- Exercise objective -
Leave out the pictures and restate the rest of the data exactly.

- Available data -
★ ★ ★ ★

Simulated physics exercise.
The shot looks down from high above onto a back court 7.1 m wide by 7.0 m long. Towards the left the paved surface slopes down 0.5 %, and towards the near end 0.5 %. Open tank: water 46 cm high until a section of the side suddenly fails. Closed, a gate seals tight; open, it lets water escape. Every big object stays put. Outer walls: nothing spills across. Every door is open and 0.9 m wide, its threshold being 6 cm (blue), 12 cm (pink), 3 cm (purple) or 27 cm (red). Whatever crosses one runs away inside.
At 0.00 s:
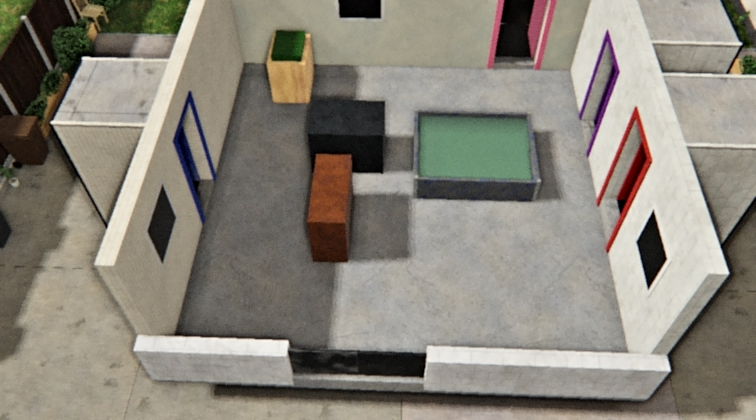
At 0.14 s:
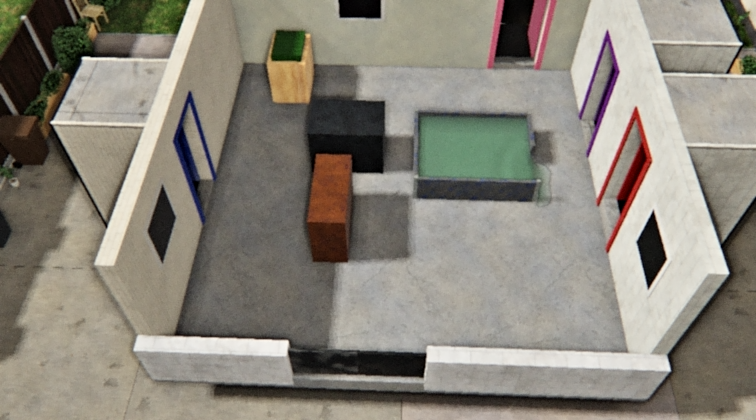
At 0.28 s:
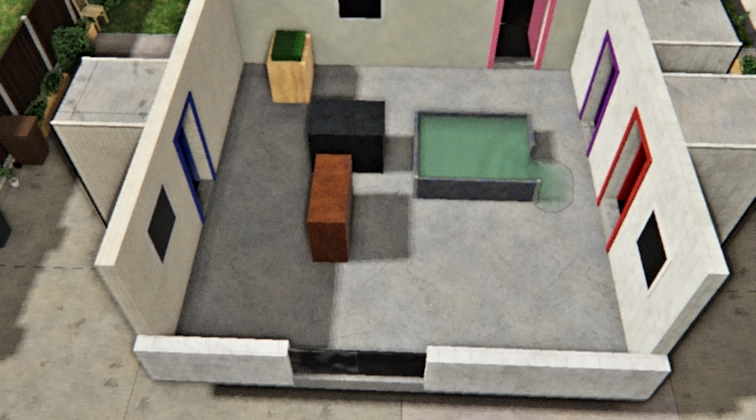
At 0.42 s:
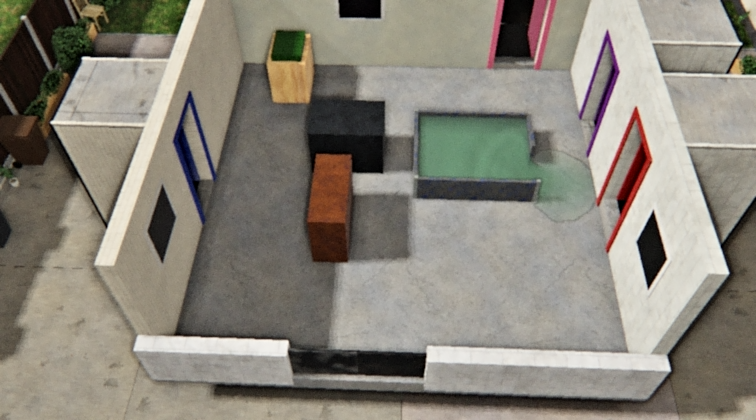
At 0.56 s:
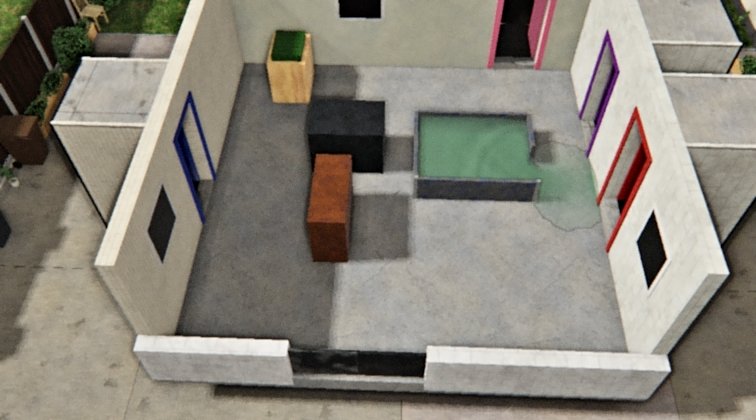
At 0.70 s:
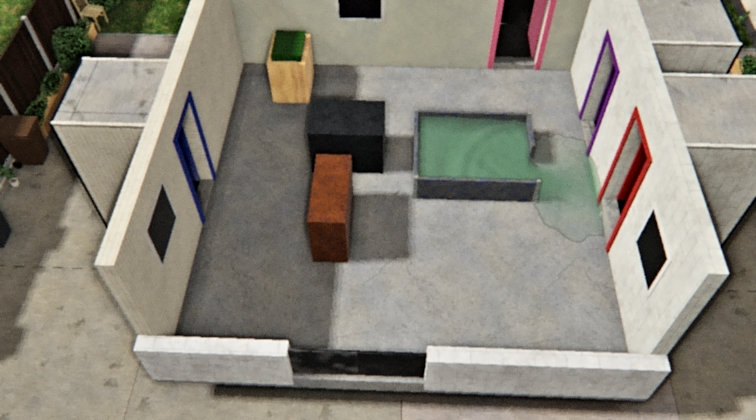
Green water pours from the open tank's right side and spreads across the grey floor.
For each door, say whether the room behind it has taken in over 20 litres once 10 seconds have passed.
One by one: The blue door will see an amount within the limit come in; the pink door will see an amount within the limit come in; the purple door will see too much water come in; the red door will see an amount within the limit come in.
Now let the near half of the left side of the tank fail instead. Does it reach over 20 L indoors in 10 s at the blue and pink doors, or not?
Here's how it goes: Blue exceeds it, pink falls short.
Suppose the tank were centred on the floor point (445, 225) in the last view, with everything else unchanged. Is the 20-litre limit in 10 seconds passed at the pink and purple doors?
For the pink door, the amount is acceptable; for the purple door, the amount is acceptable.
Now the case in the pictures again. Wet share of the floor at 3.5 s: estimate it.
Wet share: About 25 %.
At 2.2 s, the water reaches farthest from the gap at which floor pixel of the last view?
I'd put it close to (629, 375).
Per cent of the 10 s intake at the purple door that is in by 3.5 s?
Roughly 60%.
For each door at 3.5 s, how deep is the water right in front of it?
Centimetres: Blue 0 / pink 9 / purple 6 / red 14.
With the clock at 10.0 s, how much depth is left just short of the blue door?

★ ★ ★ ★

- Completed task -
Simulated physics exercise.
The shot looks down from high above onto a back court 7.1 m wide by 7.0 m long. Towards the left the paved surface slopes down 0.5 %, and towards the near end 0.5 %. Open tank: water 46 cm high until a section of the side suddenly fails. Closed, a gate seals tight; open, it lets water escape. Every big object stays put. Outer walls: nothing spills across. Every door is open and 0.9 m wide, its threshold being 6 cm (blue), 12 cm (pink), 3 cm (purple) or 27 cm (red). Whatever crosses one runs away inside.
At 0.00 s:
At 0.14 s:
At 0.28 s:
At 0.42 s:
At 0.56 s:
At 0.70 s:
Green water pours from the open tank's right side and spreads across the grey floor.
For each door, say whether the room behind it has taken in over 20 litres once 10 seconds have passed.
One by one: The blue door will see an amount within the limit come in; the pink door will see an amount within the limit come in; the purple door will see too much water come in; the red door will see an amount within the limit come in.
Now let the near half of the left side of the tank fail instead. Does it reach over 20 L indoors in 10 s at the blue and pink doors, or not?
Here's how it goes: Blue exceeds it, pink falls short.
Suppose the tank were centred on the floor point (445, 225) in the last view, with everything else unchanged. Is the 20-litre limit in 10 seconds passed at the pink and purple doors?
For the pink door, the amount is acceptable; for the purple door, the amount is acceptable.
Now the case in the pictures again. Wet share of the floor at 3.5 s: estimate it.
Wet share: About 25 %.
At 2.2 s, the water reaches farthest from the gap at which floor pixel of the last view?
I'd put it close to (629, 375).
Per cent of the 10 s intake at the purple door that is in by 3.5 s?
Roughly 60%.
For each door at 3.5 s, how deep is the water right in front of it?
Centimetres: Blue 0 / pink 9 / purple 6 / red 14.
With the clock at 10.0 s, how much depth is left just short of the blue door?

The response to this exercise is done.